▸ What is asked: Skip pictures; extract every line from the one with "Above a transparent" through the one with "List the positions", exactly as written.

▸ Task input:
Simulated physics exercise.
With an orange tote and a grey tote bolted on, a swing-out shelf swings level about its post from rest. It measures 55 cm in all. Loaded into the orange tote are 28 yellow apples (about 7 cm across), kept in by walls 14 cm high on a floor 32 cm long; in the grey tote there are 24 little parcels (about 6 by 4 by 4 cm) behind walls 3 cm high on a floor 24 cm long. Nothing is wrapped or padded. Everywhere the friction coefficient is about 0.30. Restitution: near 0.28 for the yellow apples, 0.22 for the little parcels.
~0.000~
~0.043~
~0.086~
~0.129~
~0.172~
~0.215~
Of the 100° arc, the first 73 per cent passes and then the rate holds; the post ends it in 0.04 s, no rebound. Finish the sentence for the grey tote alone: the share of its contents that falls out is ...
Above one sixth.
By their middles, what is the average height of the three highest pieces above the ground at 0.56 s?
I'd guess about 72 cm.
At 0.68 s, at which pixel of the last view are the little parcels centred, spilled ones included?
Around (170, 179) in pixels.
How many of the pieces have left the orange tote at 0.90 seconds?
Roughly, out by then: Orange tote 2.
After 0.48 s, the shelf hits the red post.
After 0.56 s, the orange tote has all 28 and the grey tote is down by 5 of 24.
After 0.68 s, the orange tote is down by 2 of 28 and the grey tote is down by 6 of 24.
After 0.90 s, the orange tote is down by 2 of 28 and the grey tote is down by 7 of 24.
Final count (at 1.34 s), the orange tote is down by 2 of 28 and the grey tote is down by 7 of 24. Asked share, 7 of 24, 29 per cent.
...
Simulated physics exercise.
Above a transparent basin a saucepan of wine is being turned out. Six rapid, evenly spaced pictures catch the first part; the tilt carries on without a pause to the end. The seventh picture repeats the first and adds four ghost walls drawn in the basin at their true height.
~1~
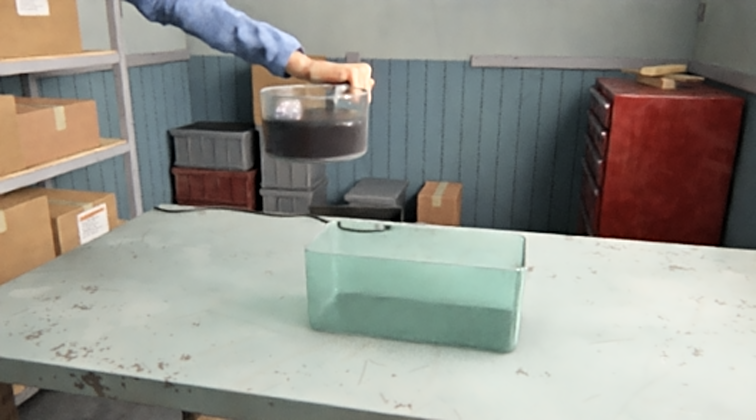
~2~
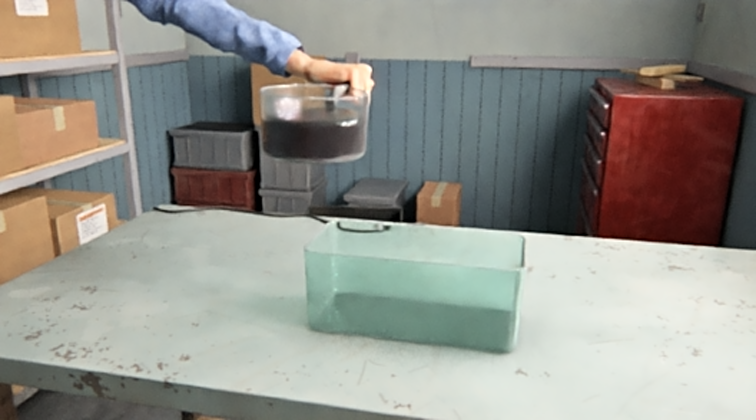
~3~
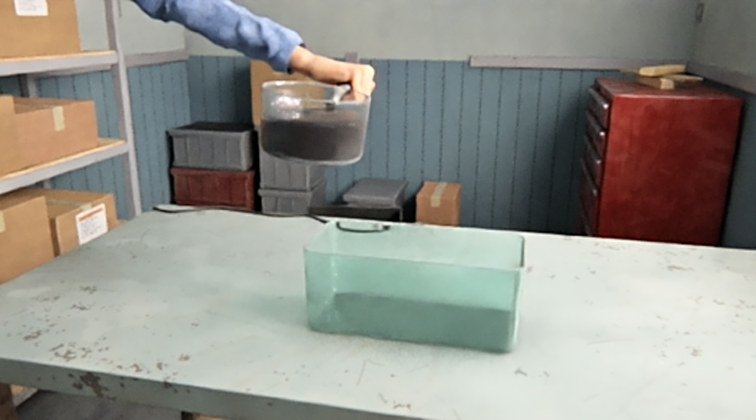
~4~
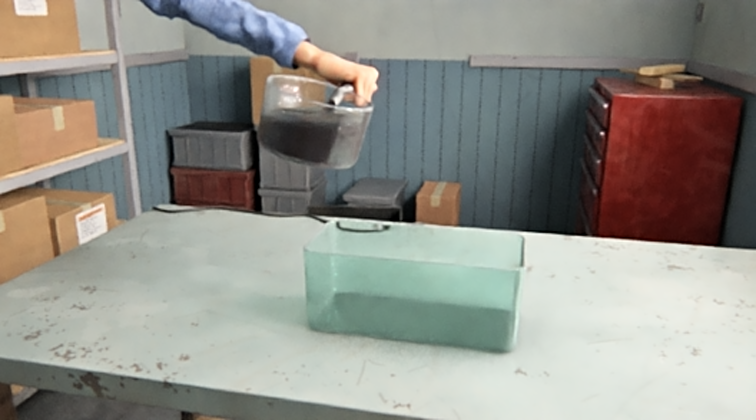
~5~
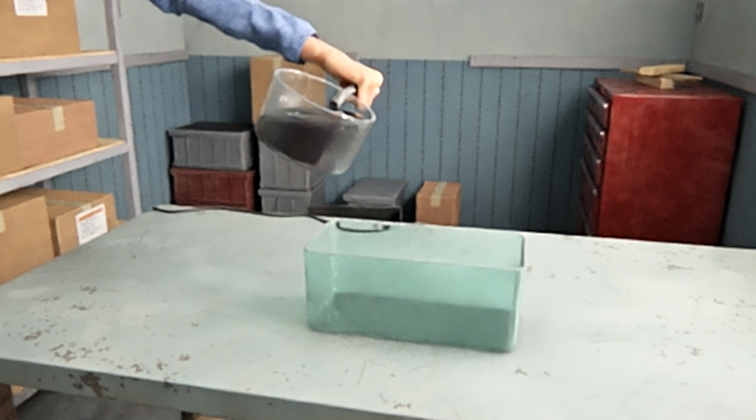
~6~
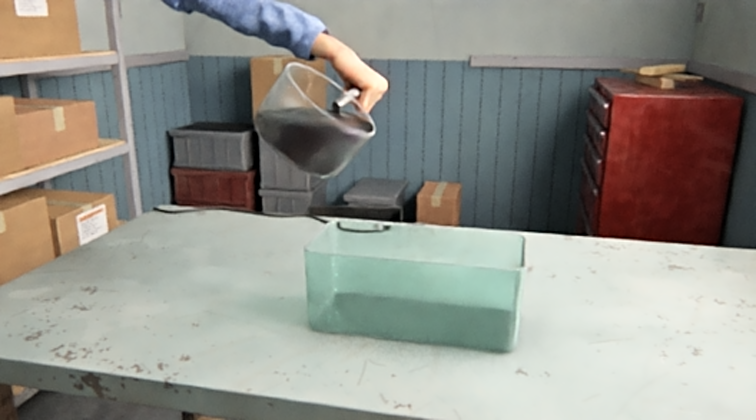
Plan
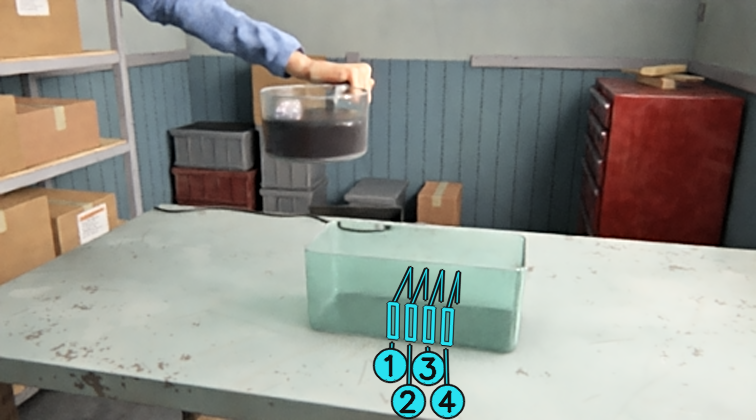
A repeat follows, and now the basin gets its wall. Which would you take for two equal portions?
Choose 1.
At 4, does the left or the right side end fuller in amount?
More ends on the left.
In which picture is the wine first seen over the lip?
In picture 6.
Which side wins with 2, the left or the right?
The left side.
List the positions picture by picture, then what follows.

▸ Correct answer:
Above a transparent basin a saucepan of wine is being turned out. Six rapid, evenly spaced pictures catch the first part; the tilt carries on without a pause to the end. The seventh picture repeats the first and adds four ghost walls drawn in the basin at their true height.
~1~
~2~
~3~
~4~
~5~
~6~
Plan
A repeat follows, and now the basin gets its wall. Which would you take for two equal portions?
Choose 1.
At 4, does the left or the right side end fuller in amount?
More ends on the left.
In which picture is the wine first seen over the lip?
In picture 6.
Which side wins with 2, the left or the right?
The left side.
List the positions picture by picture, then what follows.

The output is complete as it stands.